YOUR GOAL ▸ Show each line from the listing that includes the word "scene".
** start of RECORD SET **
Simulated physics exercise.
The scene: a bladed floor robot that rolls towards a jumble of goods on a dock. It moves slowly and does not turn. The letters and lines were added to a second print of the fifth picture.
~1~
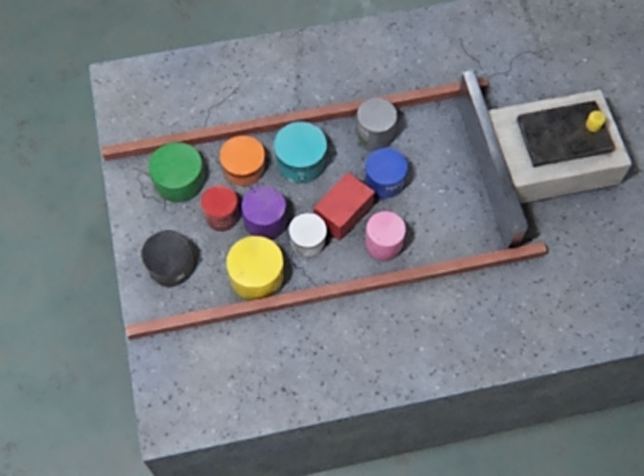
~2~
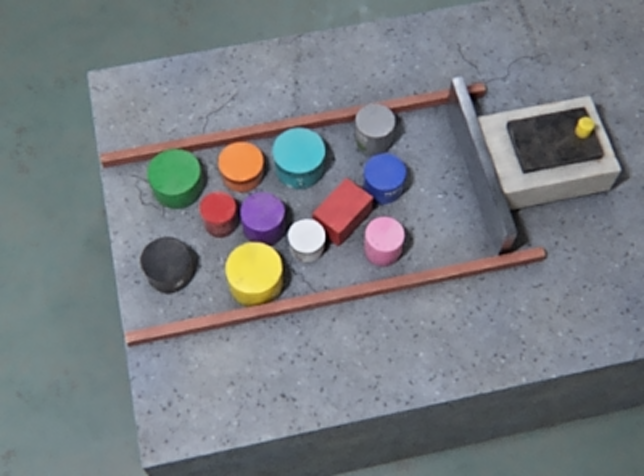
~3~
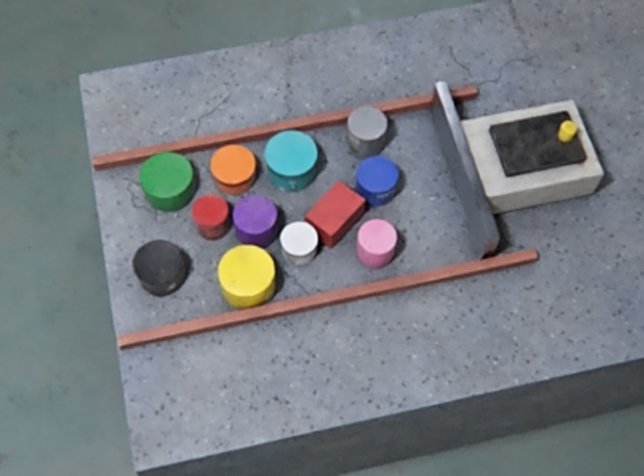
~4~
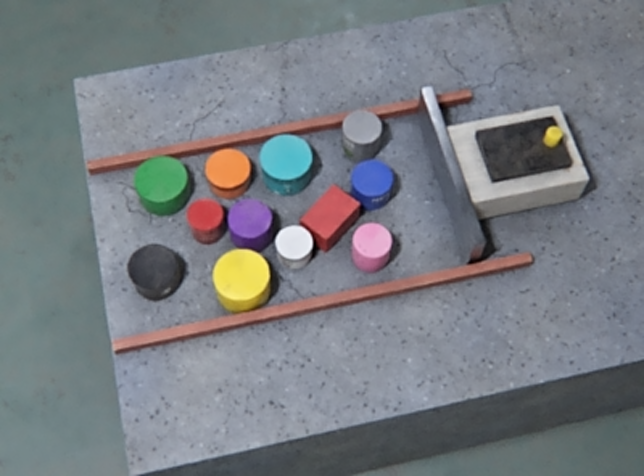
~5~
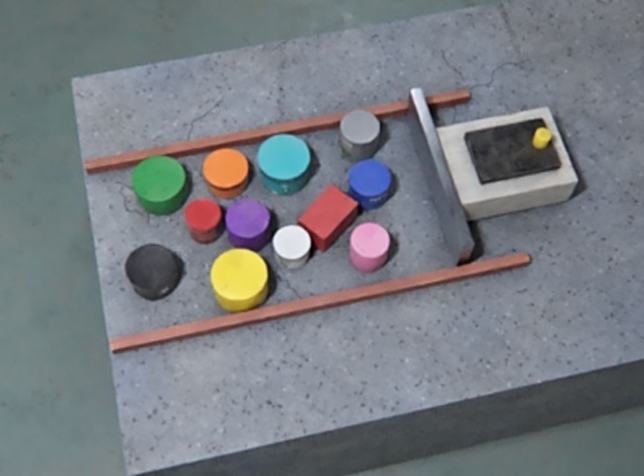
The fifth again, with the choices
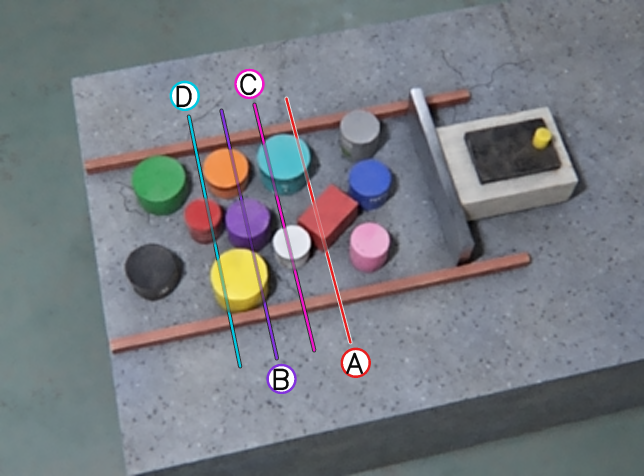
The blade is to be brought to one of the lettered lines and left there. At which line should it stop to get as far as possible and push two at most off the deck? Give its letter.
D is the last line within the limit.
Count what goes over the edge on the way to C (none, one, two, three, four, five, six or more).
By then, none.
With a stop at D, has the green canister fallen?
Yes.
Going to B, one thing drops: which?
The green canister.
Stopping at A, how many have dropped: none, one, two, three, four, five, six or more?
In all, none.
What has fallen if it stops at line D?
The green canister.
On the marked copy, A at (316, 213); B at (247, 226); C at (282, 219); D at (213, 233).
Following D. Soon after the start, robot (427, 167); grey pail (318, 143); pink canister (349, 252).
Later, robot (346, 183); green canister (107, 195); black pail (147, 271).
In the end, robot (283, 195); green canister over the edge; orange pail (94, 187); one fallen.
As for the rest, A is within the limit but short; B is within the limit but short; C is within the limit but short.
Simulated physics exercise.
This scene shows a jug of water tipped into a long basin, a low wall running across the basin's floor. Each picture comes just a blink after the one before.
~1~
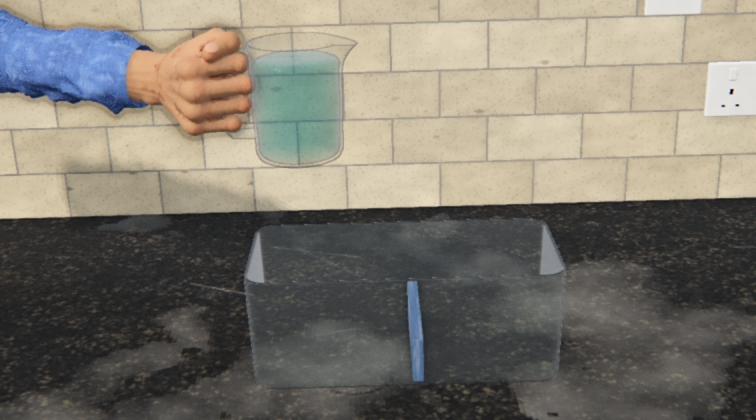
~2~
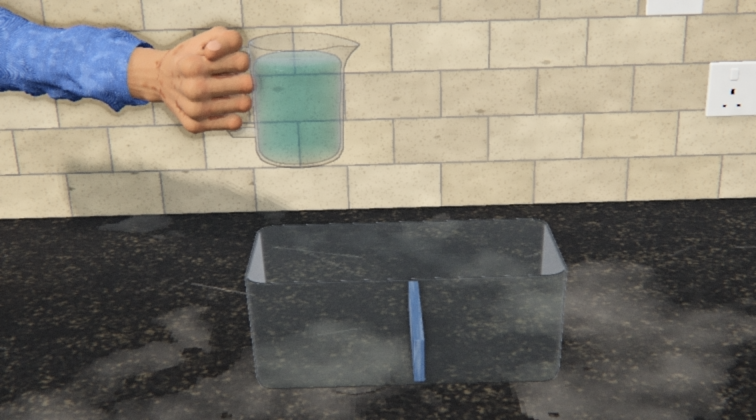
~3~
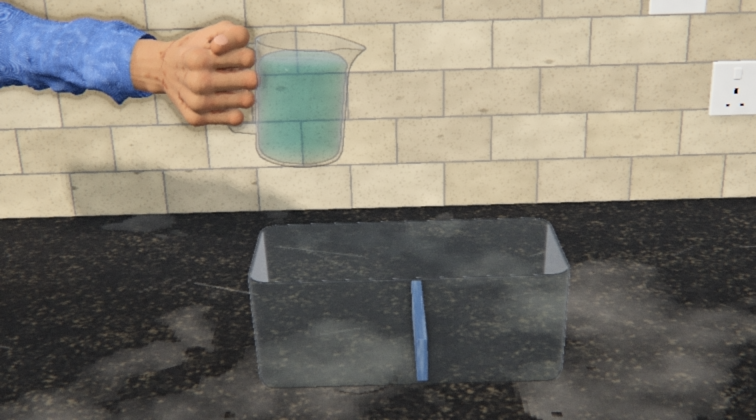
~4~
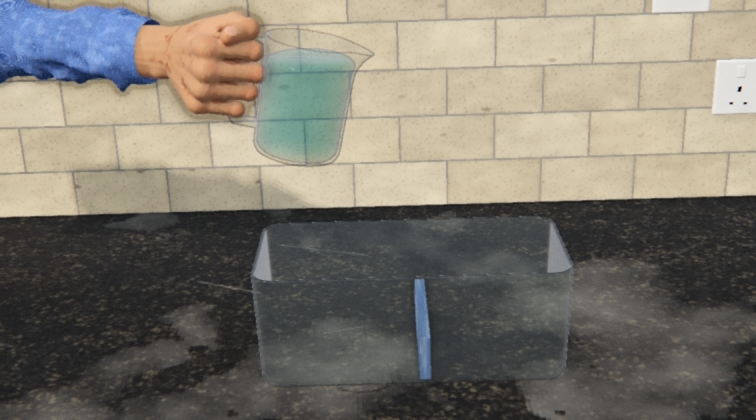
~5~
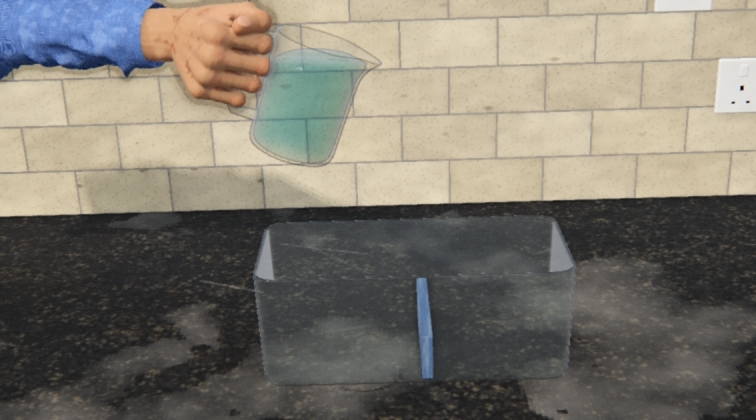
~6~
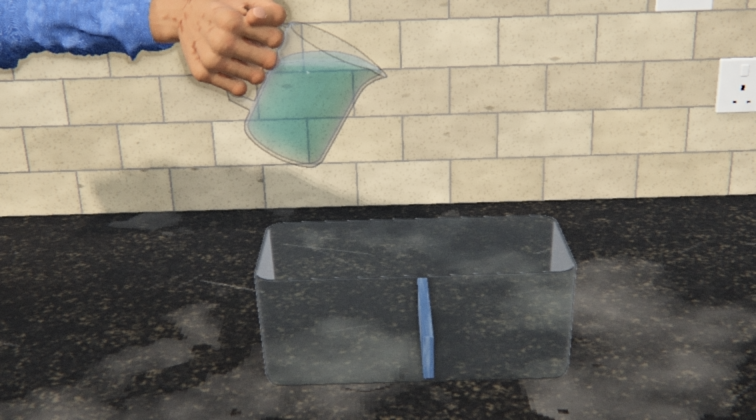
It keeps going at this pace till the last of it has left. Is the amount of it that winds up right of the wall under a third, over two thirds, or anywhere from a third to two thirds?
High range.
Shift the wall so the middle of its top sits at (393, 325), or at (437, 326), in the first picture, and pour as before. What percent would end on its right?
First try around 90 percent; second try around 75 percent.
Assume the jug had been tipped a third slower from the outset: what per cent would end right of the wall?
It comes to 90 per cent or so.
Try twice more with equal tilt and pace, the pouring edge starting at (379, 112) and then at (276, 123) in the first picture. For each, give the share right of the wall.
The first start yields 95 per cent, the second 5 per cent.
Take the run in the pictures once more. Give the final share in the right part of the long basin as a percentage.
It comes to some 90 per cent.
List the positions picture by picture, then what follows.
Tilt 0°; pouring edge (357, 42); surface from (251, 60) to (340, 58); the long basin's rim runs from (252, 255) to (554, 246); the wall's top is at (415, 310), in the first frame.
Tilt 1°; pouring edge (360, 43); surface from (253, 60) to (343, 58), in the second frame.
Tilt 5°; pouring edge (366, 47); surface from (259, 57) to (348, 59), in the third frame.
Tilt 11°; pouring edge (375, 53); surface from (265, 57) to (356, 59), in the fourth frame.
Tilt 19°; pouring edge (382, 62); surface from (269, 65) to (368, 60), in the fifth frame.
Tilt 29°; pouring edge (388, 75); surface from (265, 81) to (381, 65), in the sixth frame.
A moment on, the jug is tipped on its side and 69 per cent is still to pour, 0 is left of the wall and 7 right of it.
Next, the jug is tipped on its side and 30 per cent is still to pour, 0 is left of the wall and 45 right of it.
Then the jug is tipped on its side and 11 per cent is still to pour, 2 is left of the wall and 78 right of it.
Later the jug is tipped on its side and 4 per cent is still to pour, 4 is left of the wall and 88 right of it.
Finally, 8 per cent lies left of the wall, 90 right of it and 2 outside.
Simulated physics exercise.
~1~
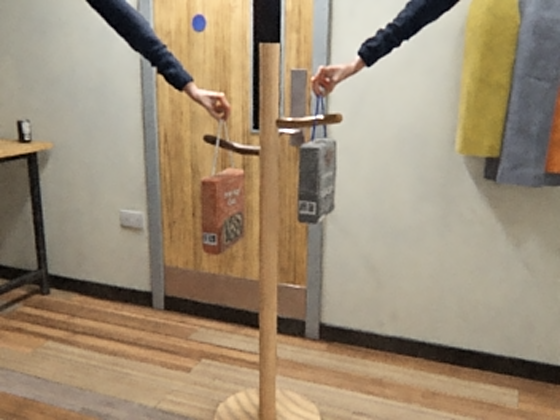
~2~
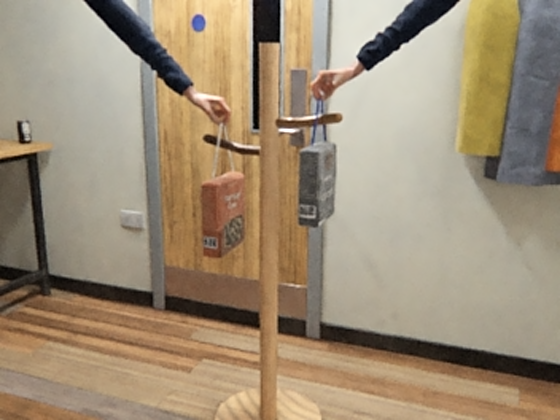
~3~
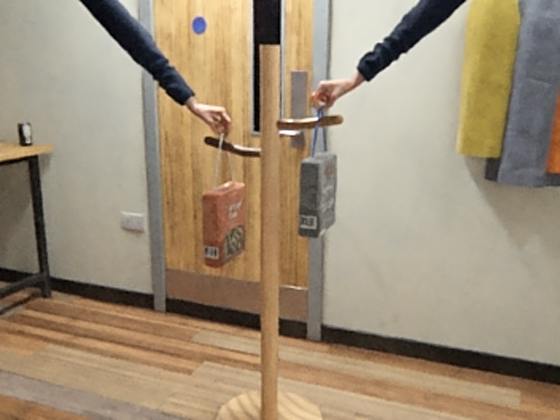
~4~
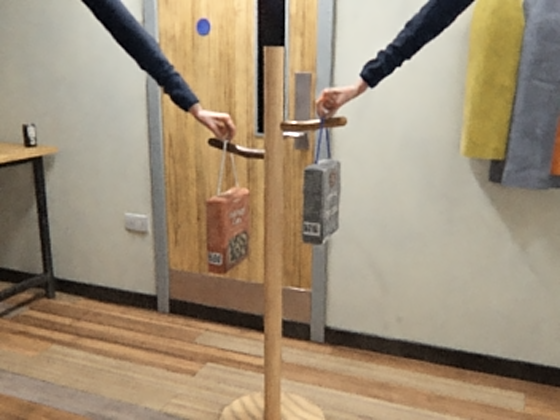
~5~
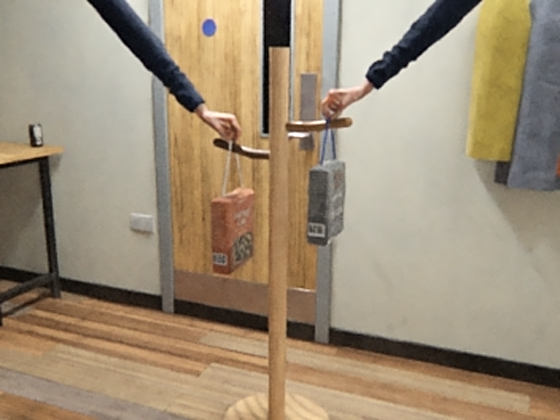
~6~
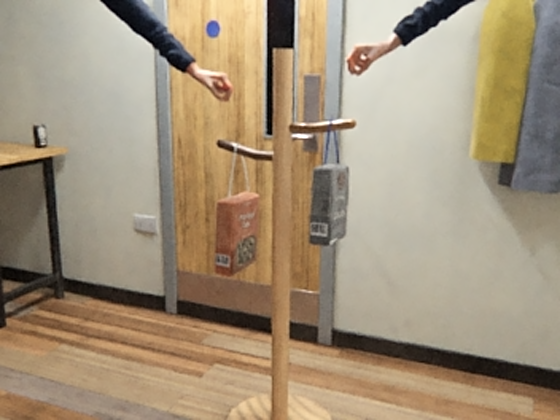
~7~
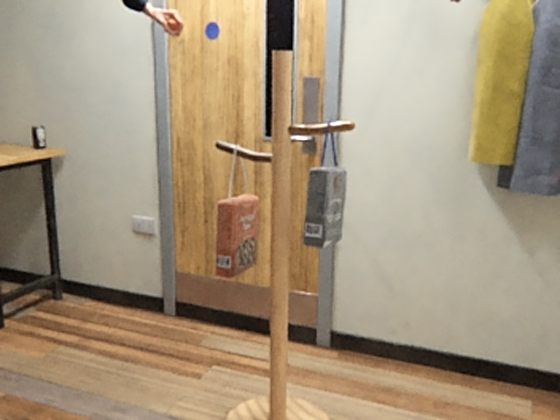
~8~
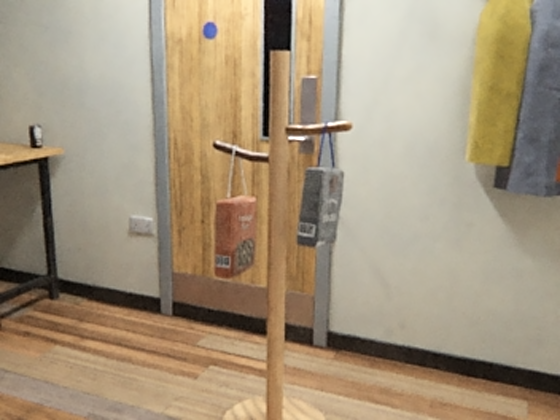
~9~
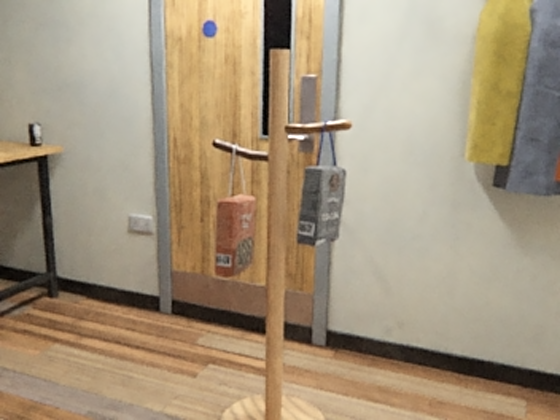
Two hands lowered an orange bag and a grey bag by their loops onto the left and right pegs of a wooden post, then let go and drew away, and both bags stayed hanging there, turning slightly.
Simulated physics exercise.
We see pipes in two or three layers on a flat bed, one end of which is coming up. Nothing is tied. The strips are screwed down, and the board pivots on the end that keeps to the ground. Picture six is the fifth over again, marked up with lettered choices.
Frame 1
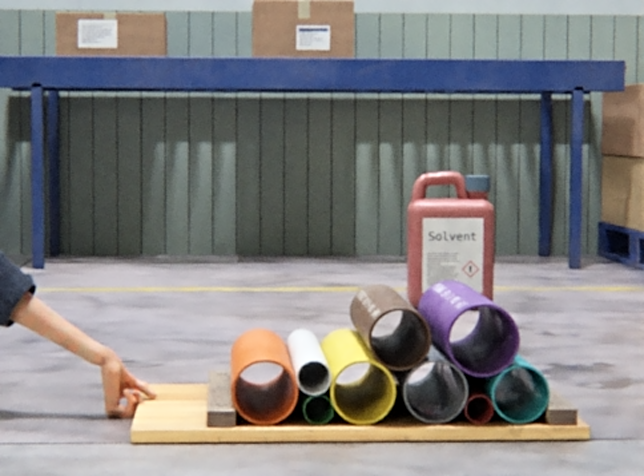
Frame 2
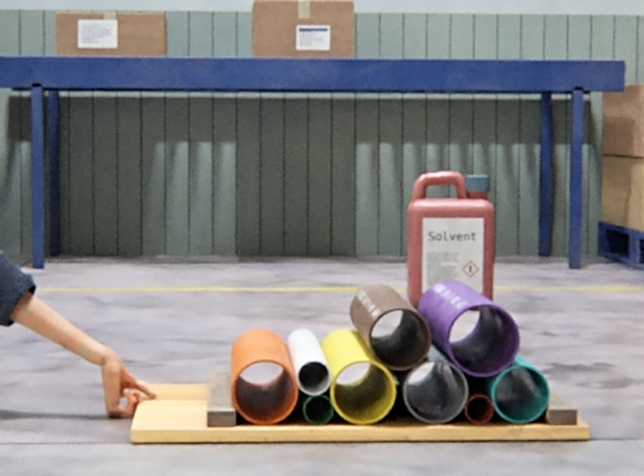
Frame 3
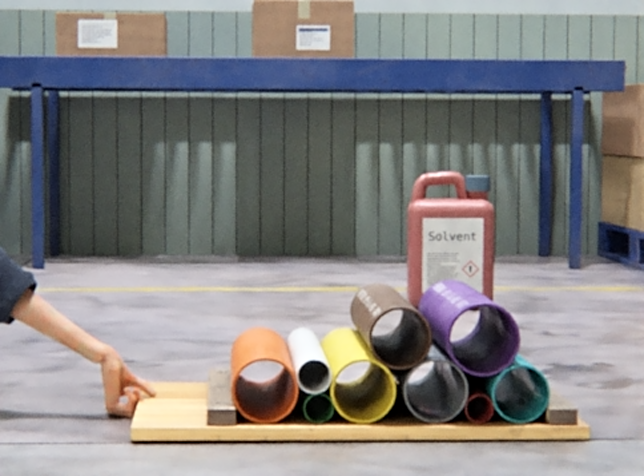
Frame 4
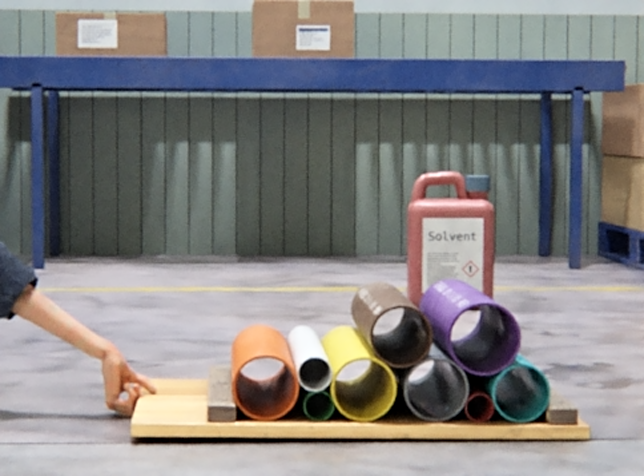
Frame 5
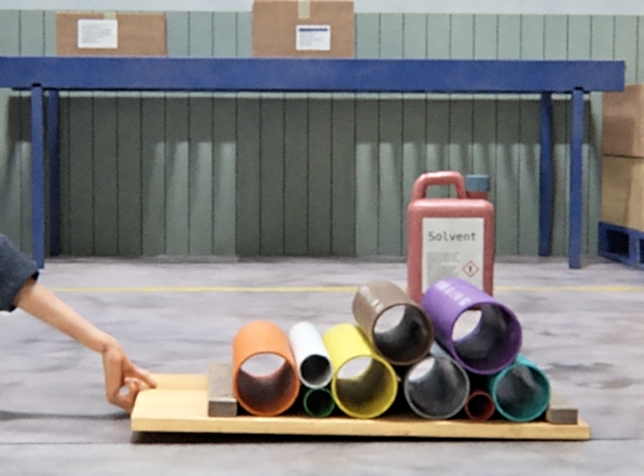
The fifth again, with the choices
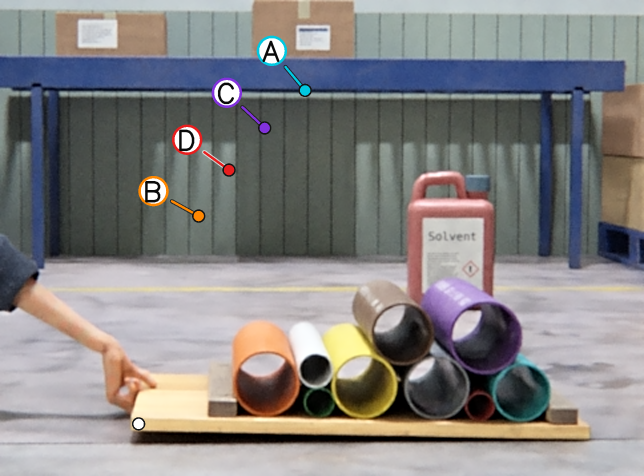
At first, a hand reaches in from the left to a wooden board lying flat on the floor, loaded with stacked colourful pipes between two end strips, a red solvent jug behind. The fingers then curl under the board's left end and raise it slightly, while the pipes stay stacked together.
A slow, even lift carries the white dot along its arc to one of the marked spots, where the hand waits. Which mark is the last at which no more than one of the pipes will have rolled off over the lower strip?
The highest mark that will do is B.
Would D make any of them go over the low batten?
At D: Yes.
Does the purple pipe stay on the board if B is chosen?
The purple pipe: Yes.
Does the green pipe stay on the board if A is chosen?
Yes, with A.
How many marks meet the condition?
One of the four.
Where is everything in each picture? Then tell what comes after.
Purple pipe (483, 340); brown pipe (400, 339); white pipe (314, 377), in the first picture.
White pipe (314, 377); board (351, 402), in the second picture.
Board (351, 401); orange pipe (265, 390); green pipe (319, 408); brown pipe (400, 338), in the third picture.
Board (351, 399); orange pipe (266, 387); green pipe (319, 406), in the fourth picture.
Board (352, 396); orange pipe (266, 383); green pipe (319, 402), in the fifth picture.
On the marked copy, A at (305, 90); B at (199, 216); C at (265, 128); D at (229, 170); the white dot at (139, 424).
Taking B. A third of the way, board at 17°.
Two thirds of the way, board at 29°.
When it is over, board at 29°, none over the low batten.
As for the rest, A seven over the low batten; C three over the low batten (turquoise, purple, brown); D three over the low batten (turquoise, purple, brown).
** end of RECORD SET **
IN RESPONSE ▸
The scene: a bladed floor robot that rolls towards a jumble of goods on a dock. It moves slowly and does not turn. The letters and lines were added to a second print of the fifth picture.
This scene shows a jug of water tipped into a long basin, a low wall running across the basin's floor. Each picture comes just a blink after the one before.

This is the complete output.